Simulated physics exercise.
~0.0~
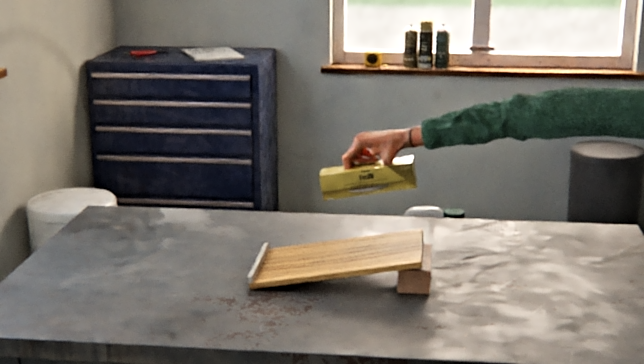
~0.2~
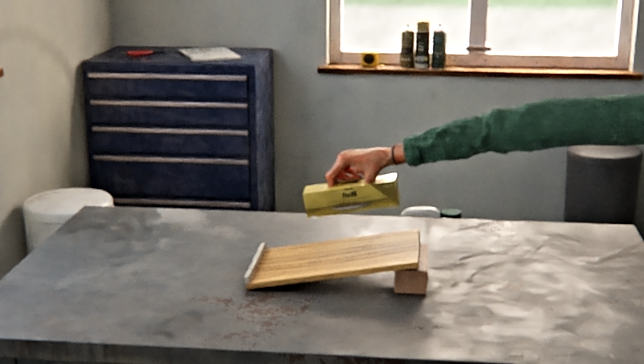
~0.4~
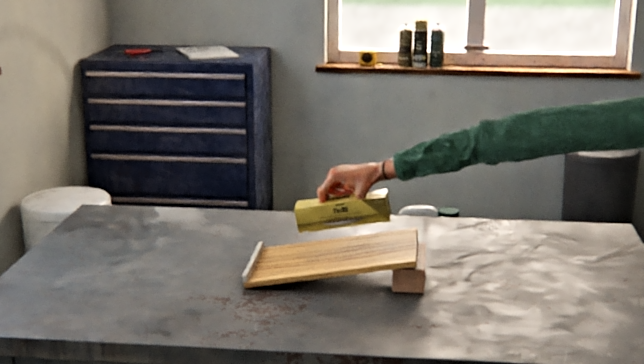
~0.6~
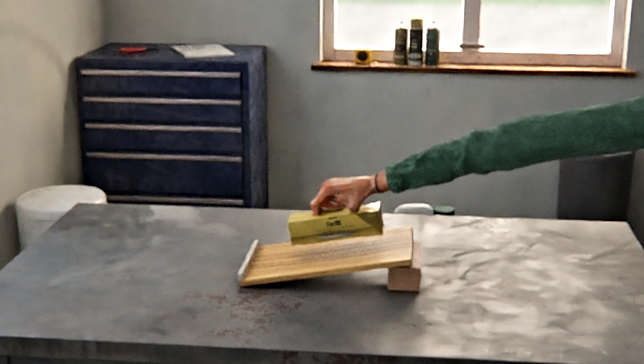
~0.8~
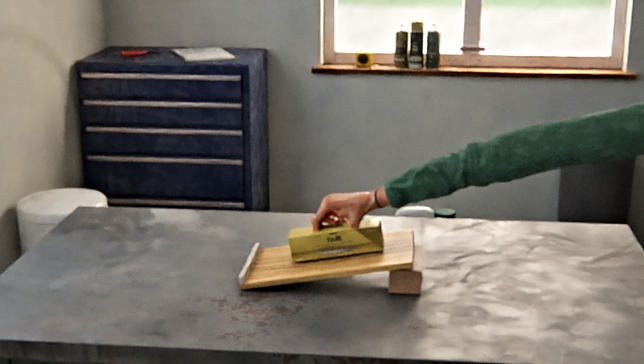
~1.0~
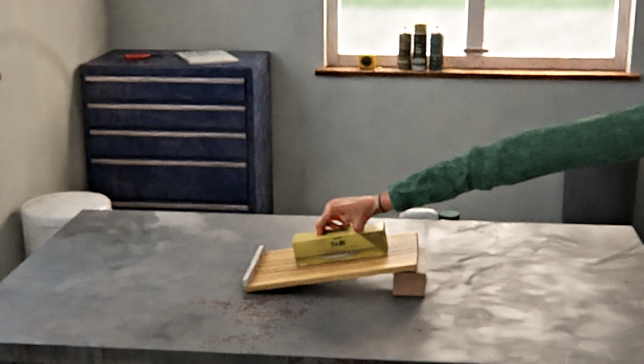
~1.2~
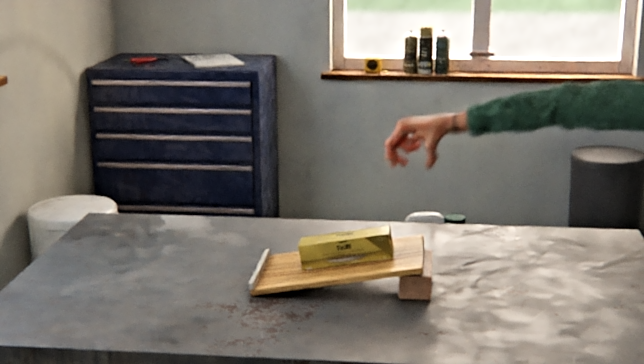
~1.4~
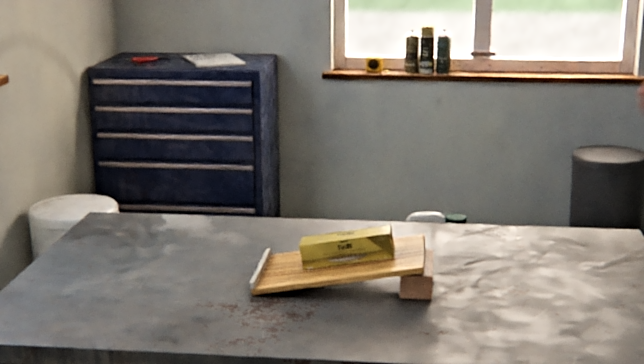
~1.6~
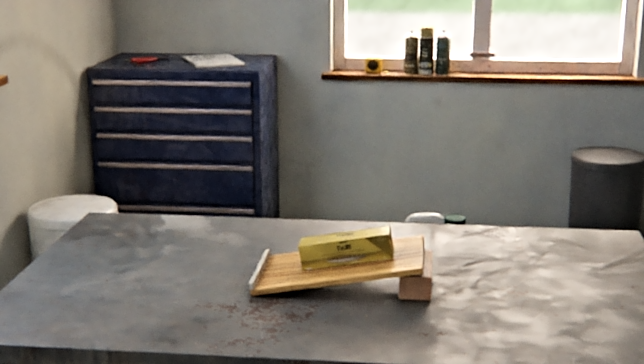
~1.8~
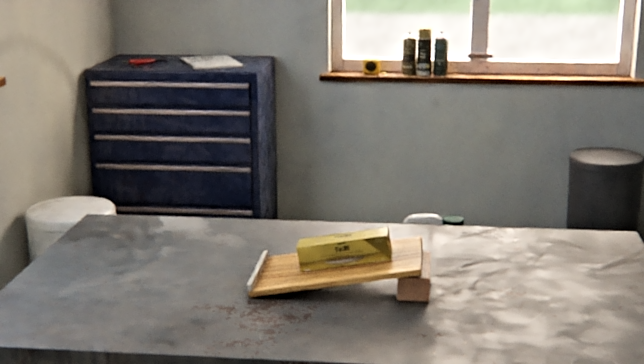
In the video, a hand in a green sleeve lowers a yellow carton onto a gently sloping wooden board propped on a block atop a gray table, then lets go and withdraws. The carton stays in place on the board.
****************************************
Give an exact reproduction of every line, leaving out any picture.

Task response:
Simulated physics exercise.
~0.0~
~0.2~
~0.4~
~0.6~
~0.8~
~1.0~
~1.2~
~1.4~
~1.6~
~1.8~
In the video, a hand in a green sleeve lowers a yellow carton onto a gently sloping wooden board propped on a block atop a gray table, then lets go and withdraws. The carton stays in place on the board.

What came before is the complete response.